Stored items:

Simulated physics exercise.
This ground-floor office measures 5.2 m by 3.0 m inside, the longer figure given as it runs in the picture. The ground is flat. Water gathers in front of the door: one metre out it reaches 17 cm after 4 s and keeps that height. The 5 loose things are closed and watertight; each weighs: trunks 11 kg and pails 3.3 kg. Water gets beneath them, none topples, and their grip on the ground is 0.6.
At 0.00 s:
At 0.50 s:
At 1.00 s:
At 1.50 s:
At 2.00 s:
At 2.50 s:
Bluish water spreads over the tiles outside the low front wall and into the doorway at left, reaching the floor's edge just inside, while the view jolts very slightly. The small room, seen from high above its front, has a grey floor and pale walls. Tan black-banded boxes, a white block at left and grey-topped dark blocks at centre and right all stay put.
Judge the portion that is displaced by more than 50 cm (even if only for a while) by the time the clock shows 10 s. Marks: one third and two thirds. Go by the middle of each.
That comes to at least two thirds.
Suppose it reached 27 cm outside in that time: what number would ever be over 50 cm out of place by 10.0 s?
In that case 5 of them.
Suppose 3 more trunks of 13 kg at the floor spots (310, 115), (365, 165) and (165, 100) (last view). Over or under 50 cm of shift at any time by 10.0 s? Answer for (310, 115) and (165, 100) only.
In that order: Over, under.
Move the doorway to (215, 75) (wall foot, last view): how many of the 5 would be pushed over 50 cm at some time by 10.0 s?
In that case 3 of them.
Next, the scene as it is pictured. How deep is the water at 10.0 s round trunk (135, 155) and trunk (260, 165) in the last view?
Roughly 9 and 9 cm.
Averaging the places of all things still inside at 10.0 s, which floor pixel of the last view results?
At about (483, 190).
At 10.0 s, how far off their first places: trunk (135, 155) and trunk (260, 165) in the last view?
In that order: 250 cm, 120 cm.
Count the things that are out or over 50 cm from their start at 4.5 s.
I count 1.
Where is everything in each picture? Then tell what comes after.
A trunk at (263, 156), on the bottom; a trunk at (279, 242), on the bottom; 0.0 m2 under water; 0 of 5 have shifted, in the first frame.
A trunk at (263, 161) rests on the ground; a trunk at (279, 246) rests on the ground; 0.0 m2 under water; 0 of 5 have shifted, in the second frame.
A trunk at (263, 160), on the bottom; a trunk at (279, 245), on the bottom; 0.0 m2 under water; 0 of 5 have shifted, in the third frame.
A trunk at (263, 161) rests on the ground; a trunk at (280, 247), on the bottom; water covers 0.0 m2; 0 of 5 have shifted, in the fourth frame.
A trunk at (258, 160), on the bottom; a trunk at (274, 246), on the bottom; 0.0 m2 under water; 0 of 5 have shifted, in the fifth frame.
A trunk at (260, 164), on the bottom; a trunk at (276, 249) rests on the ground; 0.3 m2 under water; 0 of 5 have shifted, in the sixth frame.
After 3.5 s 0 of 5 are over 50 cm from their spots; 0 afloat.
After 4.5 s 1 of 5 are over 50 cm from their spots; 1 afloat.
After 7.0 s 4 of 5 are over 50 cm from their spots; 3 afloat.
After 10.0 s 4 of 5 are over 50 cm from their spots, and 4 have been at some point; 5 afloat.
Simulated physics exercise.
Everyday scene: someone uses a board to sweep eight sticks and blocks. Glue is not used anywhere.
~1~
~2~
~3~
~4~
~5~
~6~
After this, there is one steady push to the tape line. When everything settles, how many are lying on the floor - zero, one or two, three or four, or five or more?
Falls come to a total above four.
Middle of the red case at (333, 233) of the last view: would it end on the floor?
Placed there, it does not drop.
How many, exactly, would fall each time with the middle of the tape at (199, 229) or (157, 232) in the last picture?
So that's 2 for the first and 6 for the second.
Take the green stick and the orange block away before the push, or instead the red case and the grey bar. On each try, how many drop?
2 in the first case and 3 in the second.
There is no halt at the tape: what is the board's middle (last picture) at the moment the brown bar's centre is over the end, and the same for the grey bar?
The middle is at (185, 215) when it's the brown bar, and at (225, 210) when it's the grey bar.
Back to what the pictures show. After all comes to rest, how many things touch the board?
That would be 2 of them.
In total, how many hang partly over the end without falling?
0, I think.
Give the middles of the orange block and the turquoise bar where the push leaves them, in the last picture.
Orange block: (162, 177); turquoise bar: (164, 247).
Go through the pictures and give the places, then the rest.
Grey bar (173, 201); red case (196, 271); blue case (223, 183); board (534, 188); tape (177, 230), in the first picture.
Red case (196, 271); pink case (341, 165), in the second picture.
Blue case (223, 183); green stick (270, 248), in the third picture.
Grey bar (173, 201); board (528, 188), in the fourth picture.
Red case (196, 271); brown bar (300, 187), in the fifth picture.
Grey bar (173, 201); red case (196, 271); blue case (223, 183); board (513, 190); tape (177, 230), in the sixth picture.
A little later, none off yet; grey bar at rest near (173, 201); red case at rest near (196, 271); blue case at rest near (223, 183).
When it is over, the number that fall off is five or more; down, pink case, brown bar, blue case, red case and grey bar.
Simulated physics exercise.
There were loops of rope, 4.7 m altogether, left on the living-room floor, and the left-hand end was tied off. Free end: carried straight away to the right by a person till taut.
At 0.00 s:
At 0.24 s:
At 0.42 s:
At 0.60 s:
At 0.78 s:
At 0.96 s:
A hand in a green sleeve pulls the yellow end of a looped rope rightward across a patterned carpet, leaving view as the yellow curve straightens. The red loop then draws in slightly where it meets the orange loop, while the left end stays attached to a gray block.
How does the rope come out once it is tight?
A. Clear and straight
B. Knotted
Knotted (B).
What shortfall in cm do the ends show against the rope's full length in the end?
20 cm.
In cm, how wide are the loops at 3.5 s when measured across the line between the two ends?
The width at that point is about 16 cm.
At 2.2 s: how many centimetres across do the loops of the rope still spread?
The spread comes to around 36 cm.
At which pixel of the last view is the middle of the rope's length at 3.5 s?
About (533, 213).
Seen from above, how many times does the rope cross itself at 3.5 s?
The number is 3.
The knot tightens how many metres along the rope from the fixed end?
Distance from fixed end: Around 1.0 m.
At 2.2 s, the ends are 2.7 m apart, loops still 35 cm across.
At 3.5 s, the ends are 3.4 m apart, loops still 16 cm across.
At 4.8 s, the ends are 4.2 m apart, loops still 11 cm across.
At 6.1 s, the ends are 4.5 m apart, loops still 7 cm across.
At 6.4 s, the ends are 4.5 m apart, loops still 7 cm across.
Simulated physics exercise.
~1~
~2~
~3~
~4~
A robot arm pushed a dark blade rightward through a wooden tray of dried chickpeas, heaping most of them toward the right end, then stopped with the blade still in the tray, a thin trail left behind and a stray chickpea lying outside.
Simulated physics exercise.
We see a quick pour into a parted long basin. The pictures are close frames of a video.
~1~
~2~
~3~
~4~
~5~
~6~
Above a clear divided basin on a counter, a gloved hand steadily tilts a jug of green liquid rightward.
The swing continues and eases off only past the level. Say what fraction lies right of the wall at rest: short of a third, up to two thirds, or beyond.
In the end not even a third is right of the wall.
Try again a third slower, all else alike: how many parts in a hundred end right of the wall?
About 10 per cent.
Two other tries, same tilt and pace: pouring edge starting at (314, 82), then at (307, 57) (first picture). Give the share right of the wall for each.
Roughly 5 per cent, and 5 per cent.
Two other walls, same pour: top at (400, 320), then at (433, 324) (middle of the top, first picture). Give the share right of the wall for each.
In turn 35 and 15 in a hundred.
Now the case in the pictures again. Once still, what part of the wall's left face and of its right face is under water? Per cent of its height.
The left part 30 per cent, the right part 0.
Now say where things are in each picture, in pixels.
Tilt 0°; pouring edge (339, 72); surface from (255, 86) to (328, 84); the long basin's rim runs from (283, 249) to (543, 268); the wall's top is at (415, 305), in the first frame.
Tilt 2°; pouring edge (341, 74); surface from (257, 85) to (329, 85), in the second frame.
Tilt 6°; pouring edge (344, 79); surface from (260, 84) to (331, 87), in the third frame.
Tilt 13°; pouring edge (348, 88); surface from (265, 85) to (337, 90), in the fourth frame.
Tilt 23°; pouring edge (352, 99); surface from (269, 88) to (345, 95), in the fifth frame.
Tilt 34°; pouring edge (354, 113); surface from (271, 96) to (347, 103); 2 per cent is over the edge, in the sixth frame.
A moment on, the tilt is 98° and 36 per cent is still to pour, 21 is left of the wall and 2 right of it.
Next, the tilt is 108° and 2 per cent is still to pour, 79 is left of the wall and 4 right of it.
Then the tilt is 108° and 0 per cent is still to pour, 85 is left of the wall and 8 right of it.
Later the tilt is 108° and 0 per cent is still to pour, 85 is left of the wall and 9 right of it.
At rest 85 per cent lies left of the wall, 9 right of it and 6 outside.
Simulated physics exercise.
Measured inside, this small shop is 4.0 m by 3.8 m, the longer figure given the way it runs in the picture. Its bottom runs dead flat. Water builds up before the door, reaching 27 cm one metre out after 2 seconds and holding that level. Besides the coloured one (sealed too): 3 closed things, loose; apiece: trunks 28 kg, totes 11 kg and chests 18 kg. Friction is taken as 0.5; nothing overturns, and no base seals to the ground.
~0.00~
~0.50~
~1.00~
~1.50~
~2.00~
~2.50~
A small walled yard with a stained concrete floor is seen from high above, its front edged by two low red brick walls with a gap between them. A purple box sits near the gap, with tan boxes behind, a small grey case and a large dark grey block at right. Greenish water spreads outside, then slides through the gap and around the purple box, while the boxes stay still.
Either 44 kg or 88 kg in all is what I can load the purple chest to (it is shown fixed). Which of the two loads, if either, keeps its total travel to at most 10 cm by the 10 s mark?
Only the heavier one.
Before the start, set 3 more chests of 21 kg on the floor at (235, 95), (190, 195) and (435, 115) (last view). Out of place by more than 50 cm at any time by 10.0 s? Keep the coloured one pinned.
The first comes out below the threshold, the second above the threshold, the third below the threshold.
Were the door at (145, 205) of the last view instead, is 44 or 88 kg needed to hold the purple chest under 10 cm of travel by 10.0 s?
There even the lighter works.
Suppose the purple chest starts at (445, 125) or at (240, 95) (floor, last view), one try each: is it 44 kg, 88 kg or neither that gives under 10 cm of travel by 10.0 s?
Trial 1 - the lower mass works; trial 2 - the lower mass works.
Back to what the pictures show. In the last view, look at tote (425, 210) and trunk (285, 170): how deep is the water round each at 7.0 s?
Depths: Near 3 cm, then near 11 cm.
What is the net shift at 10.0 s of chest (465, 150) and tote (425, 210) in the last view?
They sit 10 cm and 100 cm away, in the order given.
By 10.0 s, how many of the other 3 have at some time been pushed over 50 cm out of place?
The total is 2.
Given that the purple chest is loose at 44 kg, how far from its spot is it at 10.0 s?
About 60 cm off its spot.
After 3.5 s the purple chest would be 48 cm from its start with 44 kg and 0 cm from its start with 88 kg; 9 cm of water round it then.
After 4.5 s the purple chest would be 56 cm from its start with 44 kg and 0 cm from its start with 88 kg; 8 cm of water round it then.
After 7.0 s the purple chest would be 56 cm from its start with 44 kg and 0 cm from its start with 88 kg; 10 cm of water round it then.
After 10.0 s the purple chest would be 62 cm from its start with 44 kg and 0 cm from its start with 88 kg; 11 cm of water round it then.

Directive ▸
Report all lines of the data above that include the string "flat".

Solution to the exercise ▸
This ground-floor office measures 5.2 m by 3.0 m inside, the longer figure given as it runs in the picture. The ground is flat. Water gathers in front of the door: one metre out it reaches 17 cm after 4 s and keeps that height. The 5 loose things are closed and watertight; each weighs: trunks 11 kg and pails 3.3 kg. Water gets beneath them, none topples, and their grip on the ground is 0.6.
Measured inside, this small shop is 4.0 m by 3.8 m, the longer figure given the way it runs in the picture. Its bottom runs dead flat. Water builds up before the door, reaching 27 cm one metre out after 2 seconds and holding that level. Besides the coloured one (sealed too): 3 closed things, loose; apiece: trunks 28 kg, totes 11 kg and chests 18 kg. Friction is taken as 0.5; nothing overturns, and no base seals to the ground.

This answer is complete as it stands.